» **Exercise description**:
Retype the data that follows line by line, exactly, and leave its pictures out.

» **Dataset excerpt**:
________________________________________
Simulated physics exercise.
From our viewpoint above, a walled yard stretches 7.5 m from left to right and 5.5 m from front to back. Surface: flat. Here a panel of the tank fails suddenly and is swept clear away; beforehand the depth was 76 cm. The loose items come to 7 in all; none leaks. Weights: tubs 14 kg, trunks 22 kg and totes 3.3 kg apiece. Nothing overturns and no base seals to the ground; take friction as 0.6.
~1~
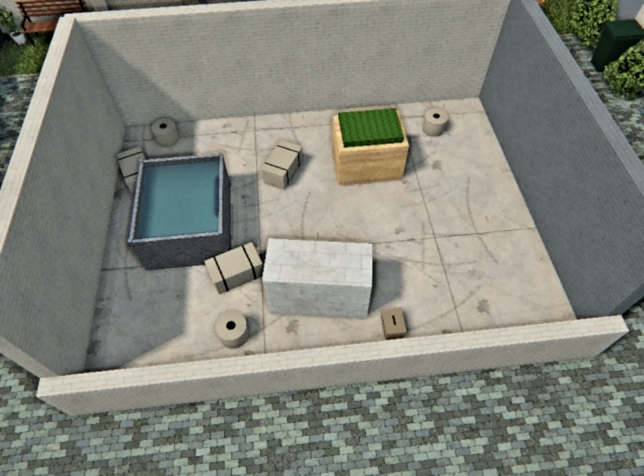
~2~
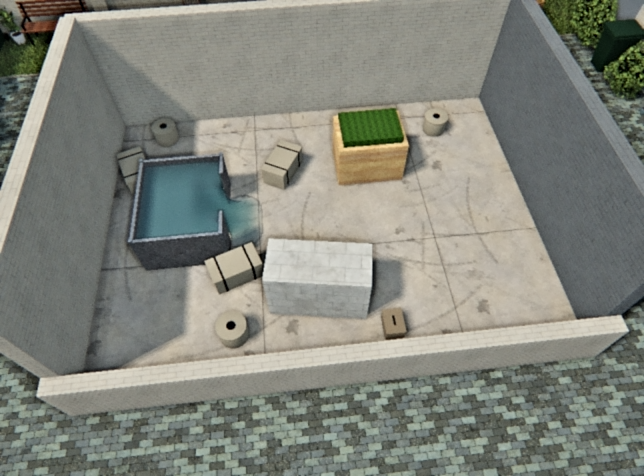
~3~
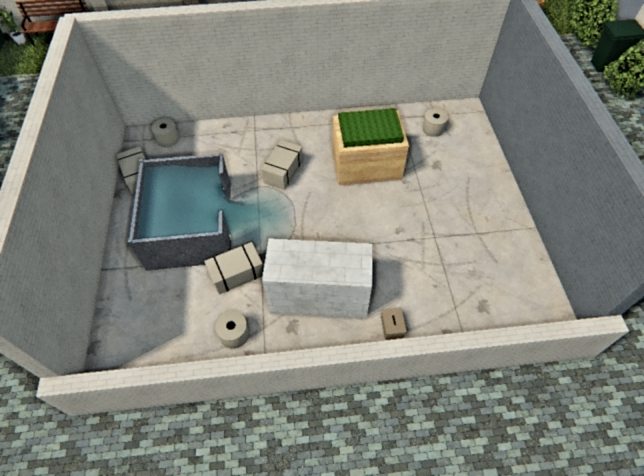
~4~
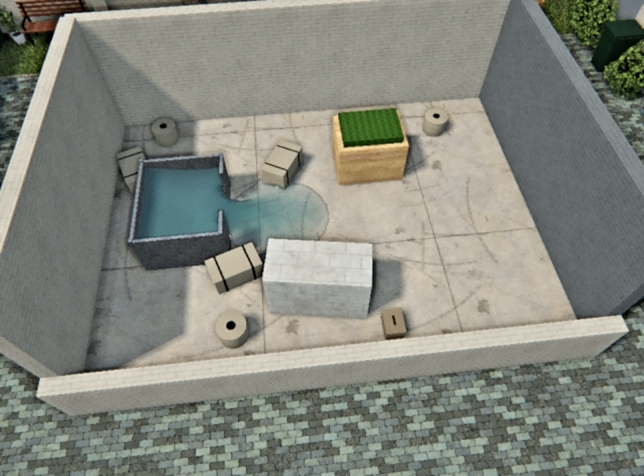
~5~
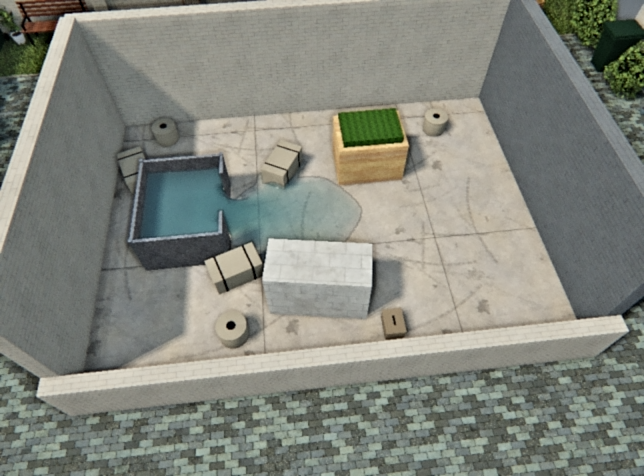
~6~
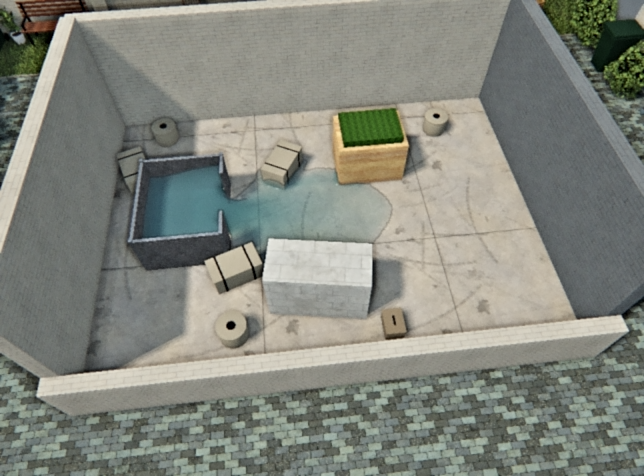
Water pours through a gap in the tank's right side and spreads rightward across the yard.
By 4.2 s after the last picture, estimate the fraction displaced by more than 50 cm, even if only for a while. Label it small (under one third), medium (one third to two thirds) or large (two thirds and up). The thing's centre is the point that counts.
Small.
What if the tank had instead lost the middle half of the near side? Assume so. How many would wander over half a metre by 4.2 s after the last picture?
Then it comes to 3 of them.
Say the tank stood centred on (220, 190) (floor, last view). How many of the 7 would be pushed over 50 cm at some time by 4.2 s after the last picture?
1.
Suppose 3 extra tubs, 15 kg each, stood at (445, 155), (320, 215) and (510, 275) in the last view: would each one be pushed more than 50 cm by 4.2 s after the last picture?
First stays inside, second goes beyond, third goes beyond.
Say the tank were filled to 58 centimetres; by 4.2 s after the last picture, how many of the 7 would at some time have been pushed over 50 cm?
You'd get 0 in that case.
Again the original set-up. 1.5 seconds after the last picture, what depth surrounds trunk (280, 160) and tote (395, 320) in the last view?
Close to 3 and 0 centimetres.
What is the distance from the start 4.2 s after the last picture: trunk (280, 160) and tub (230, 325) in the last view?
The first is off by 100 cm, the second by 0 cm.
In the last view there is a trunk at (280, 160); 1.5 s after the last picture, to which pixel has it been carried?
Position: About (285, 123).
Then, 0.4 s after the last picture 0 of 7 are over 50 cm from their spots; 0 afloat.
Then, 1.5 s after the last picture 1 of 7 are over 50 cm from their spots; 0 afloat.
Then, 2.8 s after the last picture 1 of 7 are over 50 cm from their spots; 0 afloat.
Then, 4.2 s after the last picture 1 of 7 are over 50 cm from their spots, and 1 have been at some point; 0 afloat.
________________________________________
» **Expected output**:
Simulated physics exercise.
From our viewpoint above, a walled yard stretches 7.5 m from left to right and 5.5 m from front to back. Surface: flat. Here a panel of the tank fails suddenly and is swept clear away; beforehand the depth was 76 cm. The loose items come to 7 in all; none leaks. Weights: tubs 14 kg, trunks 22 kg and totes 3.3 kg apiece. Nothing overturns and no base seals to the ground; take friction as 0.6.
~1~
~2~
~3~
~4~
~5~
~6~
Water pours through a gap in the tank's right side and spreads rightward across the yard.
By 4.2 s after the last picture, estimate the fraction displaced by more than 50 cm, even if only for a while. Label it small (under one third), medium (one third to two thirds) or large (two thirds and up). The thing's centre is the point that counts.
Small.
What if the tank had instead lost the middle half of the near side? Assume so. How many would wander over half a metre by 4.2 s after the last picture?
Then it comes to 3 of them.
Say the tank stood centred on (220, 190) (floor, last view). How many of the 7 would be pushed over 50 cm at some time by 4.2 s after the last picture?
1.
Suppose 3 extra tubs, 15 kg each, stood at (445, 155), (320, 215) and (510, 275) in the last view: would each one be pushed more than 50 cm by 4.2 s after the last picture?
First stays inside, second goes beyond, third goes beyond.
Say the tank were filled to 58 centimetres; by 4.2 s after the last picture, how many of the 7 would at some time have been pushed over 50 cm?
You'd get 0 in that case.
Again the original set-up. 1.5 seconds after the last picture, what depth surrounds trunk (280, 160) and tote (395, 320) in the last view?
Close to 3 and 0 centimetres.
What is the distance from the start 4.2 s after the last picture: trunk (280, 160) and tub (230, 325) in the last view?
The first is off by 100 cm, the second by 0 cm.
In the last view there is a trunk at (280, 160); 1.5 s after the last picture, to which pixel has it been carried?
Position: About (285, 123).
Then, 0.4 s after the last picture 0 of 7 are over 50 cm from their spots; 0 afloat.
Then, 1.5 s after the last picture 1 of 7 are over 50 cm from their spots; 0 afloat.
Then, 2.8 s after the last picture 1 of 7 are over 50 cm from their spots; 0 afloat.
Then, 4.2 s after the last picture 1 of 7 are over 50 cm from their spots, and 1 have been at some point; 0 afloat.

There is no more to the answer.